Records provided:

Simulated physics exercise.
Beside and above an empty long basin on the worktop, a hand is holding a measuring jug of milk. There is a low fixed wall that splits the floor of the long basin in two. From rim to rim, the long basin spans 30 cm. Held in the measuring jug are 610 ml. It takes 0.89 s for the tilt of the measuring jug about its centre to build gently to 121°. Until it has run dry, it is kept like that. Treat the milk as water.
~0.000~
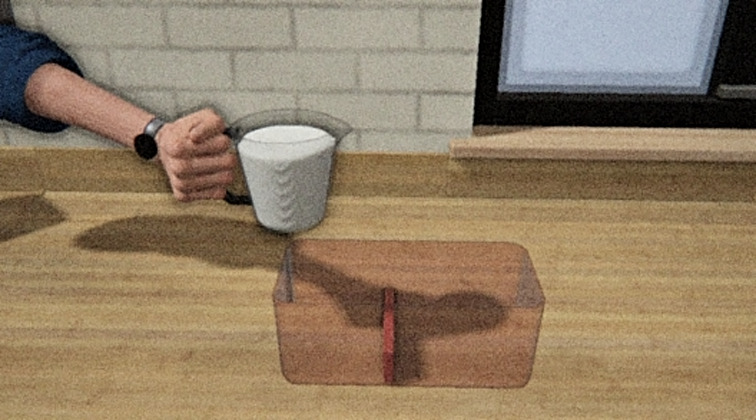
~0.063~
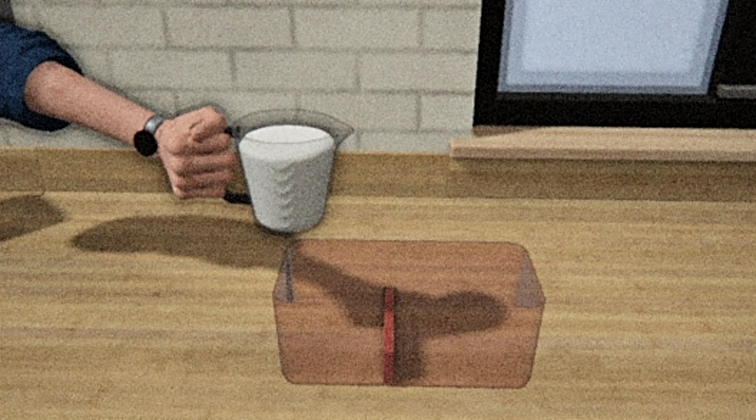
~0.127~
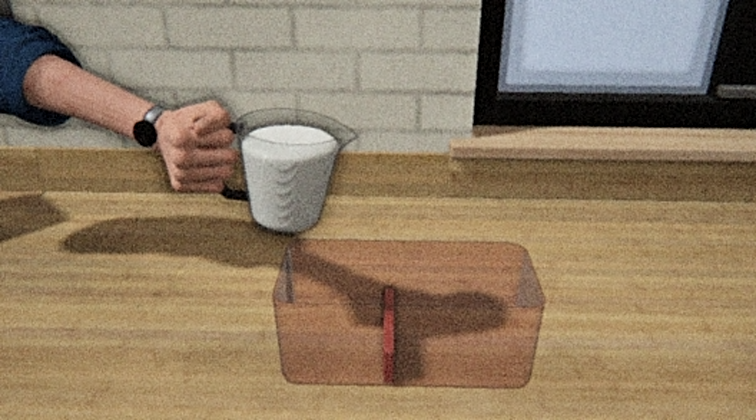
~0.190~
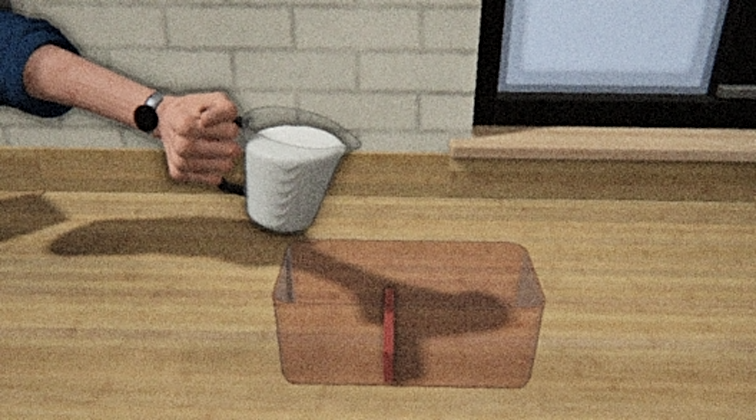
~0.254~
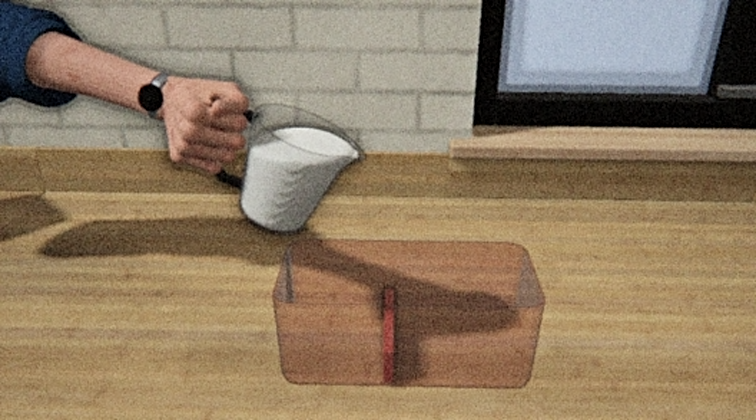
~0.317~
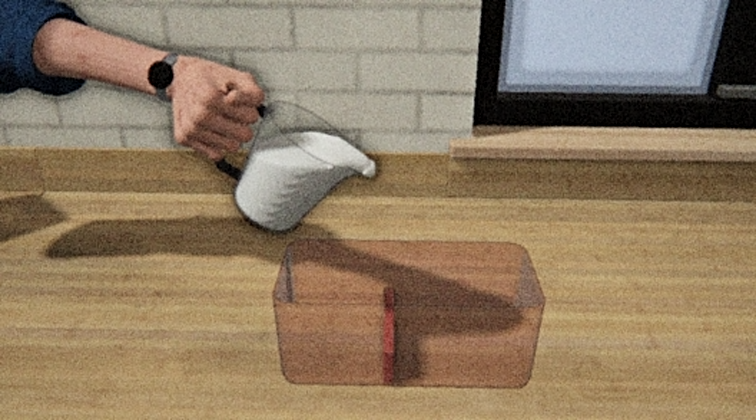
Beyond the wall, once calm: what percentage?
54 out of 100.
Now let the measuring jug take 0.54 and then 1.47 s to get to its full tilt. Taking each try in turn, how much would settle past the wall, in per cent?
In turn about 40 and 70 per cent.
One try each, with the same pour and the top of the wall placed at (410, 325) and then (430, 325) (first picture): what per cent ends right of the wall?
I'd put it at about 30 per cent for the first and about 5 per cent for the second.
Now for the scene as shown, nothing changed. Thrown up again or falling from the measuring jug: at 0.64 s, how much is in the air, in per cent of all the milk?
Around 22 in a hundred.
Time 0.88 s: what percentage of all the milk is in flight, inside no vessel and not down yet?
About 3 % of the total.
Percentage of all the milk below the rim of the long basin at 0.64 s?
38 %, roughly.
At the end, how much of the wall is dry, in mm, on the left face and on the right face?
On the left it's about 30 mm; on the right, about 32 mm.
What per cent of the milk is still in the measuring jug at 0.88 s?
Near 1 in a hundred.
After 0.64 s the tilt is 99° and 38 per cent is still to pour, 4 is left of the wall and 34 right of it.
After 0.88 s the tilt is 121° and 1 per cent is still to pour, 43 is left of the wall and 53 right of it.
After 1.12 s the tilt is 121° and 0 per cent is still to pour, 45 is left of the wall and 54 right of it.
After 1.39 s the tilt is 121° and 0 per cent is still to pour, 45 is left of the wall and 54 right of it.
In the end 45 per cent lies left of the wall, 54 right of it and 1 outside.
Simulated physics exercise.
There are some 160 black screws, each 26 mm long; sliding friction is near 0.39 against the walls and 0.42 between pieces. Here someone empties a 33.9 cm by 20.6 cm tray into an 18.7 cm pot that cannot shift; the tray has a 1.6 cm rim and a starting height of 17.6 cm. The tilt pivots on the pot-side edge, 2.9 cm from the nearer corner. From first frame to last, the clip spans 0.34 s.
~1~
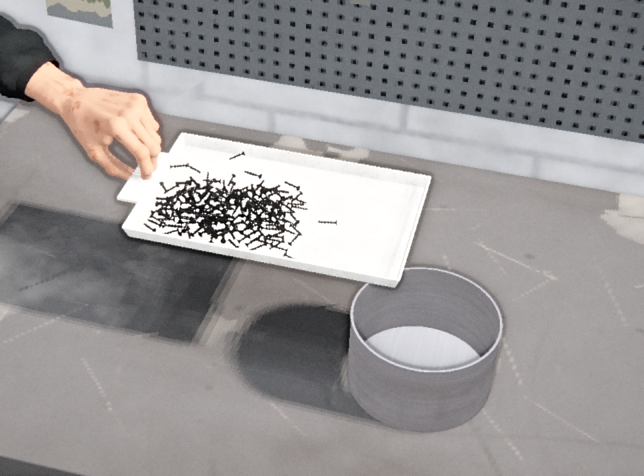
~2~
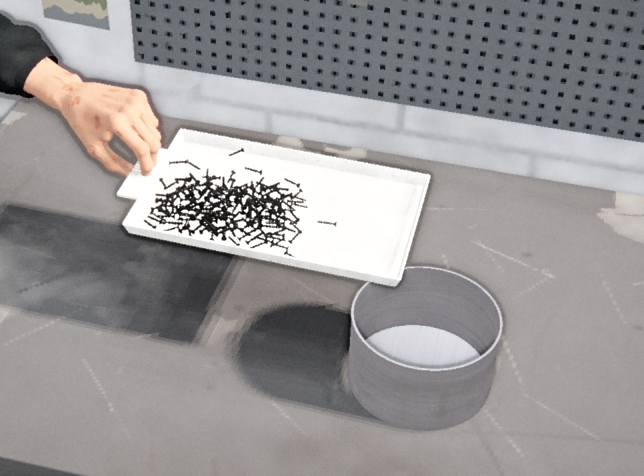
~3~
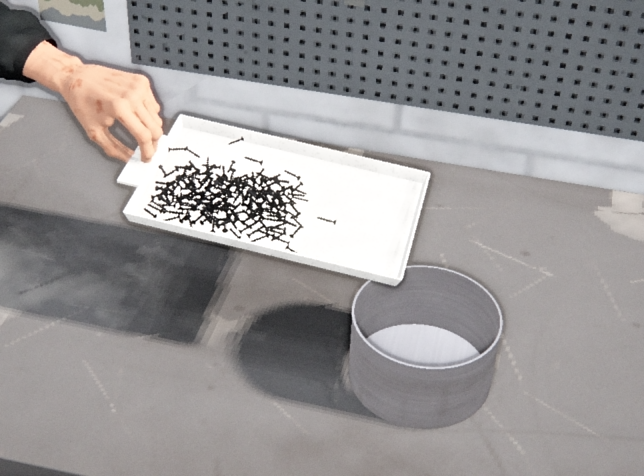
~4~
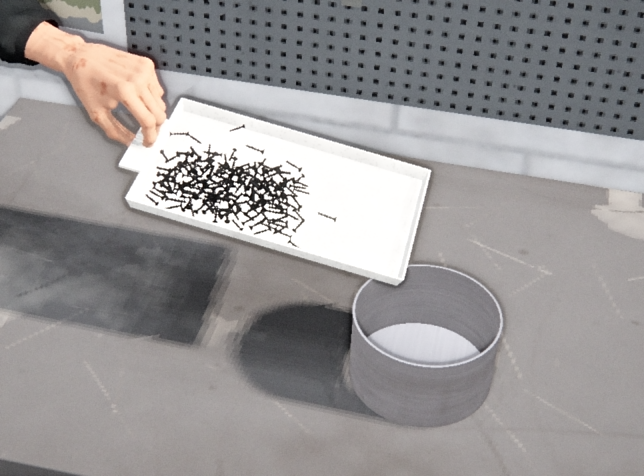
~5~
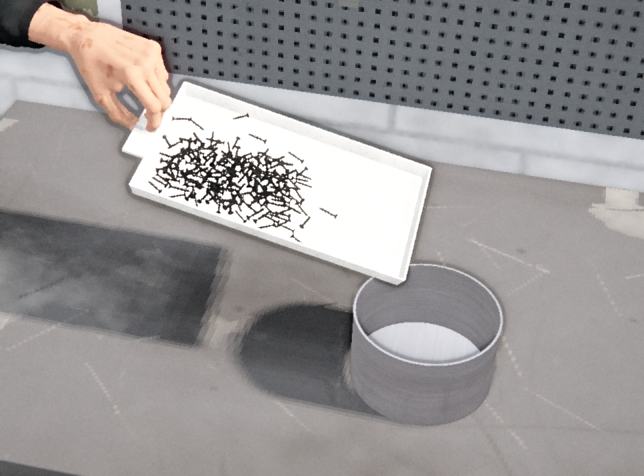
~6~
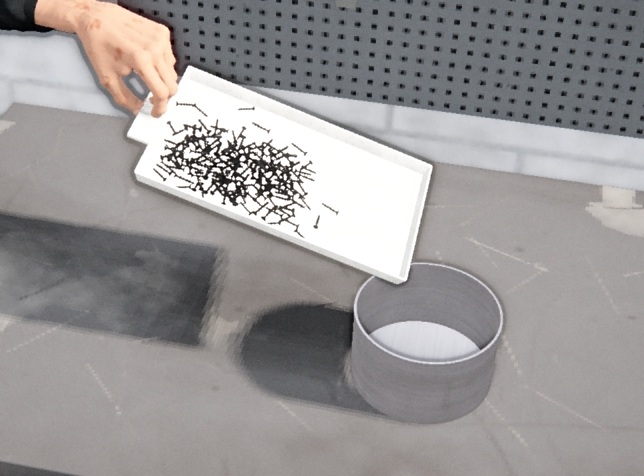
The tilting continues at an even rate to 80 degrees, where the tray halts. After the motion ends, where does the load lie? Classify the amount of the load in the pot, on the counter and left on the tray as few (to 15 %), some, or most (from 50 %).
Tray: Few. Pot: Most. Counter: Few.
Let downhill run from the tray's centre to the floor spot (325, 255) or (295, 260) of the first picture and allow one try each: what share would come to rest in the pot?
The share comes to roughly 90 in a hundred, then roughly 30 in a hundred.
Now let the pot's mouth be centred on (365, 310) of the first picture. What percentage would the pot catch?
Close to 35 in a hundred.
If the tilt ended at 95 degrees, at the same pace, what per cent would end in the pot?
I'd say close to 100 percent.
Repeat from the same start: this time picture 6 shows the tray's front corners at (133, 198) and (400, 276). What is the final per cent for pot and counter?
Pot 95; counter 5.
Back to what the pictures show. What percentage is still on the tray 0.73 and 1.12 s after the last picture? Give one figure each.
In turn: 15, 5.
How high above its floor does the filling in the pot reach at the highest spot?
Some 2.5 cm above the floor.
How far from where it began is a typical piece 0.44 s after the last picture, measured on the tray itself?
I'd say close to 16 centimetres.
Then, 0.44 s after the last picture, tilt 48 degrees; the tray holds 100 %, the pot 0 %.
Then, 0.73 s after the last picture, tilt 68 degrees; the tray holds 15 %, the pot 65 %.
Then, 1.12 s after the last picture, tilt 80 degrees; the tray holds 5 %, the pot 90 %.
In the end, tray 5 %, pot 95 %, counter 5 %.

What needs to be done:
Extract the entries in full, exactly as they are, minus the pictures.

Output below:
Simulated physics exercise.
Beside and above an empty long basin on the worktop, a hand is holding a measuring jug of milk. There is a low fixed wall that splits the floor of the long basin in two. From rim to rim, the long basin spans 30 cm. Held in the measuring jug are 610 ml. It takes 0.89 s for the tilt of the measuring jug about its centre to build gently to 121°. Until it has run dry, it is kept like that. Treat the milk as water.
~0.000~
~0.063~
~0.127~
~0.190~
~0.254~
~0.317~
Beyond the wall, once calm: what percentage?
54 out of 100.
Now let the measuring jug take 0.54 and then 1.47 s to get to its full tilt. Taking each try in turn, how much would settle past the wall, in per cent?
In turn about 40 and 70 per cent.
One try each, with the same pour and the top of the wall placed at (410, 325) and then (430, 325) (first picture): what per cent ends right of the wall?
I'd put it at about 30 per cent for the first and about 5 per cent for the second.
Now for the scene as shown, nothing changed. Thrown up again or falling from the measuring jug: at 0.64 s, how much is in the air, in per cent of all the milk?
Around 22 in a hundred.
Time 0.88 s: what percentage of all the milk is in flight, inside no vessel and not down yet?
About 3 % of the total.
Percentage of all the milk below the rim of the long basin at 0.64 s?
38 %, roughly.
At the end, how much of the wall is dry, in mm, on the left face and on the right face?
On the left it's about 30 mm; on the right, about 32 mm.
What per cent of the milk is still in the measuring jug at 0.88 s?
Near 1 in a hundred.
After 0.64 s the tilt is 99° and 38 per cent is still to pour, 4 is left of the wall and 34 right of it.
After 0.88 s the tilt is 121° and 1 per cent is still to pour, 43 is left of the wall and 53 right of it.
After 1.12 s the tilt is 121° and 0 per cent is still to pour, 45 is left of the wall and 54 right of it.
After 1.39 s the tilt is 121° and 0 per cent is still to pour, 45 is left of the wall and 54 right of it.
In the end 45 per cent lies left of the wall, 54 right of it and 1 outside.
Simulated physics exercise.
There are some 160 black screws, each 26 mm long; sliding friction is near 0.39 against the walls and 0.42 between pieces. Here someone empties a 33.9 cm by 20.6 cm tray into an 18.7 cm pot that cannot shift; the tray has a 1.6 cm rim and a starting height of 17.6 cm. The tilt pivots on the pot-side edge, 2.9 cm from the nearer corner. From first frame to last, the clip spans 0.34 s.
~1~
~2~
~3~
~4~
~5~
~6~
The tilting continues at an even rate to 80 degrees, where the tray halts. After the motion ends, where does the load lie? Classify the amount of the load in the pot, on the counter and left on the tray as few (to 15 %), some, or most (from 50 %).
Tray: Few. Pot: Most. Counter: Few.
Let downhill run from the tray's centre to the floor spot (325, 255) or (295, 260) of the first picture and allow one try each: what share would come to rest in the pot?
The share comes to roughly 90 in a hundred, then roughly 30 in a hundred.
Now let the pot's mouth be centred on (365, 310) of the first picture. What percentage would the pot catch?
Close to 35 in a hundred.
If the tilt ended at 95 degrees, at the same pace, what per cent would end in the pot?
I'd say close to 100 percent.
Repeat from the same start: this time picture 6 shows the tray's front corners at (133, 198) and (400, 276). What is the final per cent for pot and counter?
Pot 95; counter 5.
Back to what the pictures show. What percentage is still on the tray 0.73 and 1.12 s after the last picture? Give one figure each.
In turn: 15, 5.
How high above its floor does the filling in the pot reach at the highest spot?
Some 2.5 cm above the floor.
How far from where it began is a typical piece 0.44 s after the last picture, measured on the tray itself?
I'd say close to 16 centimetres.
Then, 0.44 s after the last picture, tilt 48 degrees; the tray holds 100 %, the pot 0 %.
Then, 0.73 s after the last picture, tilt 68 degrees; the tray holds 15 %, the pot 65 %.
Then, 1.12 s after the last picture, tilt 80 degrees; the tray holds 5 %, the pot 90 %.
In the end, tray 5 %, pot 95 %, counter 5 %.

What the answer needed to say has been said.